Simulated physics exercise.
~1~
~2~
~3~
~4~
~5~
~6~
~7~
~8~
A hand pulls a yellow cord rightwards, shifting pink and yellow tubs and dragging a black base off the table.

◇ ◇ ◇ ◇ ◇

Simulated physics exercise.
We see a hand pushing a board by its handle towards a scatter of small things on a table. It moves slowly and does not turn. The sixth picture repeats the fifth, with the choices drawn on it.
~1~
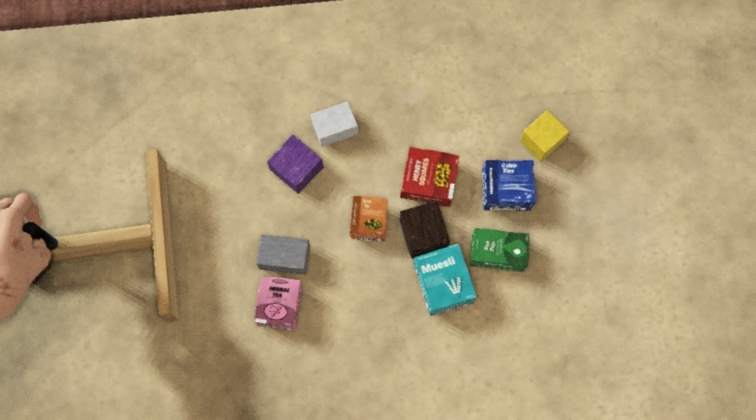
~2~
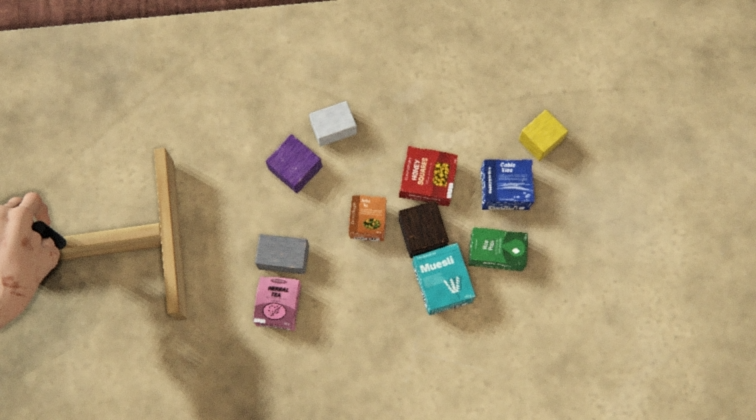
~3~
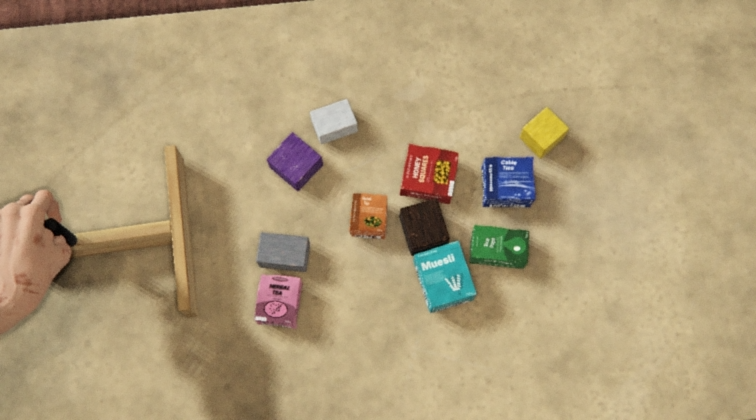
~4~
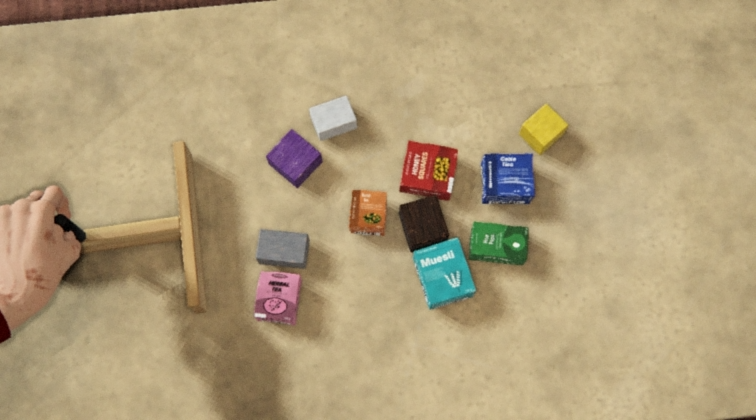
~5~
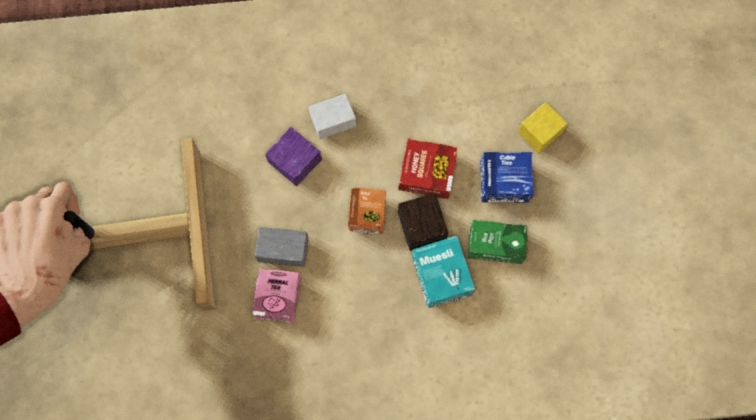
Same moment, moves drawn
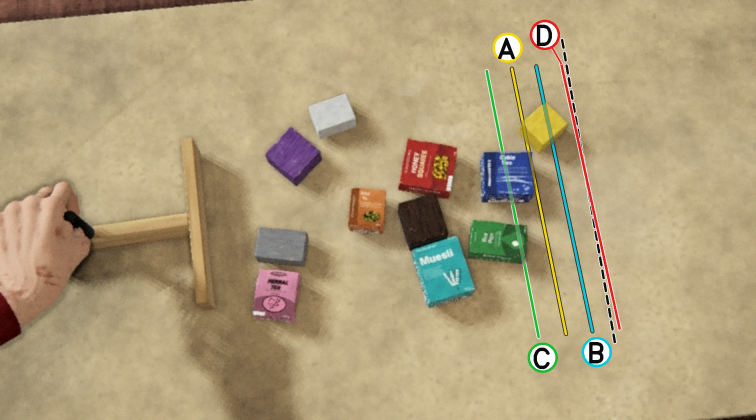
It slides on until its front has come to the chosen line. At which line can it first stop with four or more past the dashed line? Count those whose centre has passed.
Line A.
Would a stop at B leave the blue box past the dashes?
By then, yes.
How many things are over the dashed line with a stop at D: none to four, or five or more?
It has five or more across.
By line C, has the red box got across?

◇ ◇ ◇ ◇ ◇

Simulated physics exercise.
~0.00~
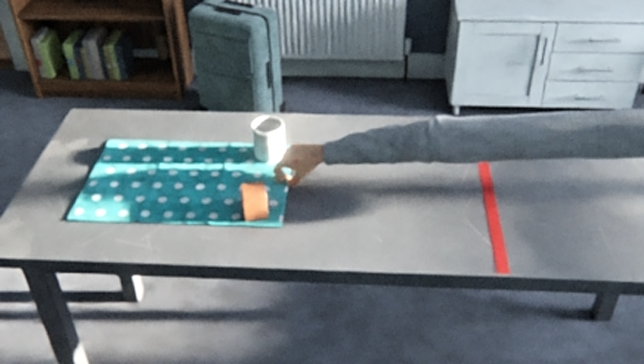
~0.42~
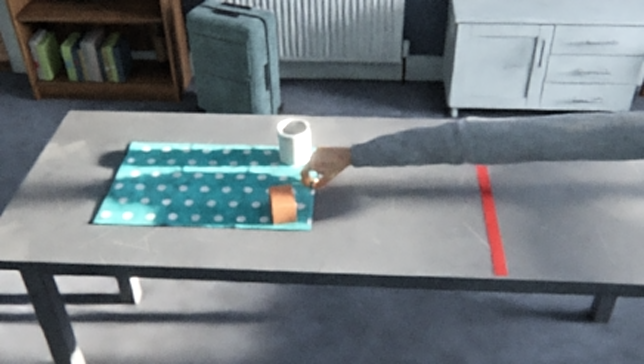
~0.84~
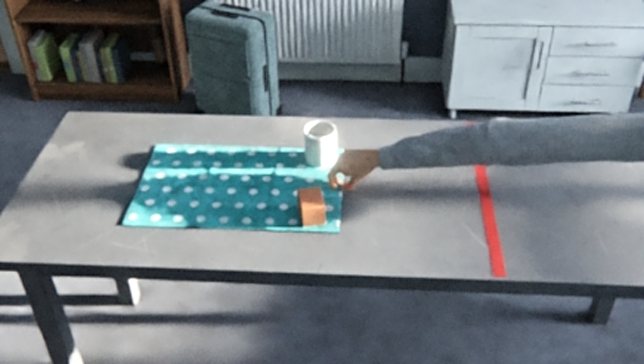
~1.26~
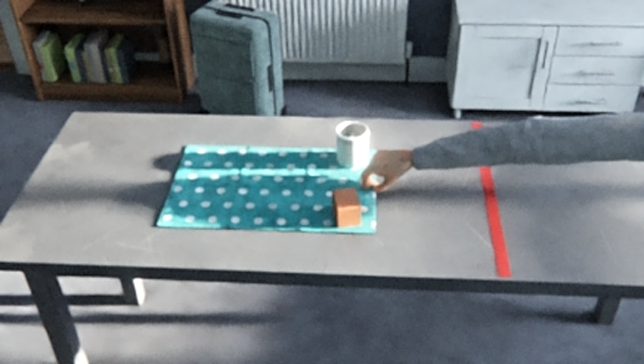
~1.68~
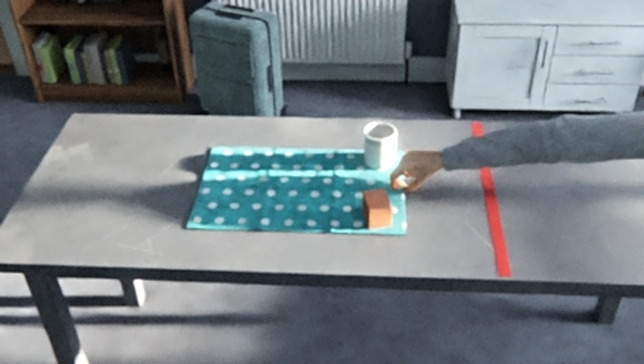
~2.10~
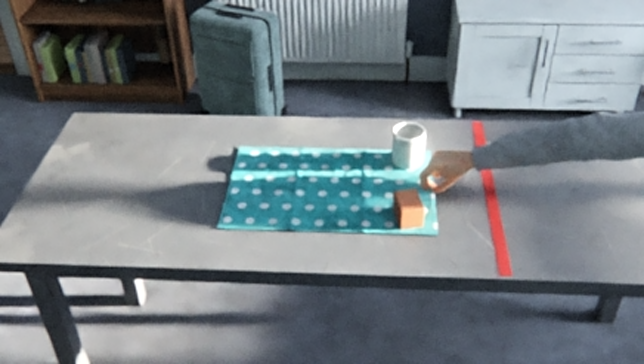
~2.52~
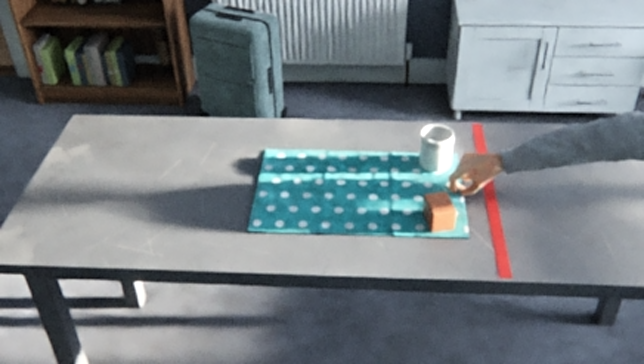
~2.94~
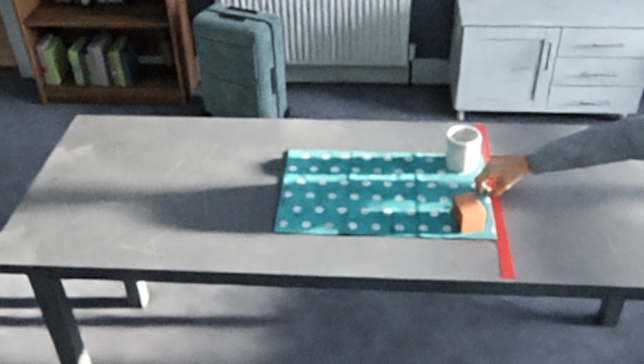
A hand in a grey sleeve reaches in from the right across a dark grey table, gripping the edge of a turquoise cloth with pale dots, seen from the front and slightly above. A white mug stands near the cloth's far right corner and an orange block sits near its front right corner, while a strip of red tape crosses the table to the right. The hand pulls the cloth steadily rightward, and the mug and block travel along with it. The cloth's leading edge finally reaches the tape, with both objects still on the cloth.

◇ ◇ ◇ ◇ ◇

■ **Set task**: Beginning with the line above that contains "Same moment, moves drawn" and finishing with the line that contains "By line C, has the red box got across?", print those lines exactly and only. Skip all pictures.

■ **Result for this task**:
Same moment, moves drawn
It slides on until its front has come to the chosen line. At which line can it first stop with four or more past the dashed line? Count those whose centre has passed.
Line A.
Would a stop at B leave the blue box past the dashes?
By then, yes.
How many things are over the dashed line with a stop at D: none to four, or five or more?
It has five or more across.
By line C, has the red box got across?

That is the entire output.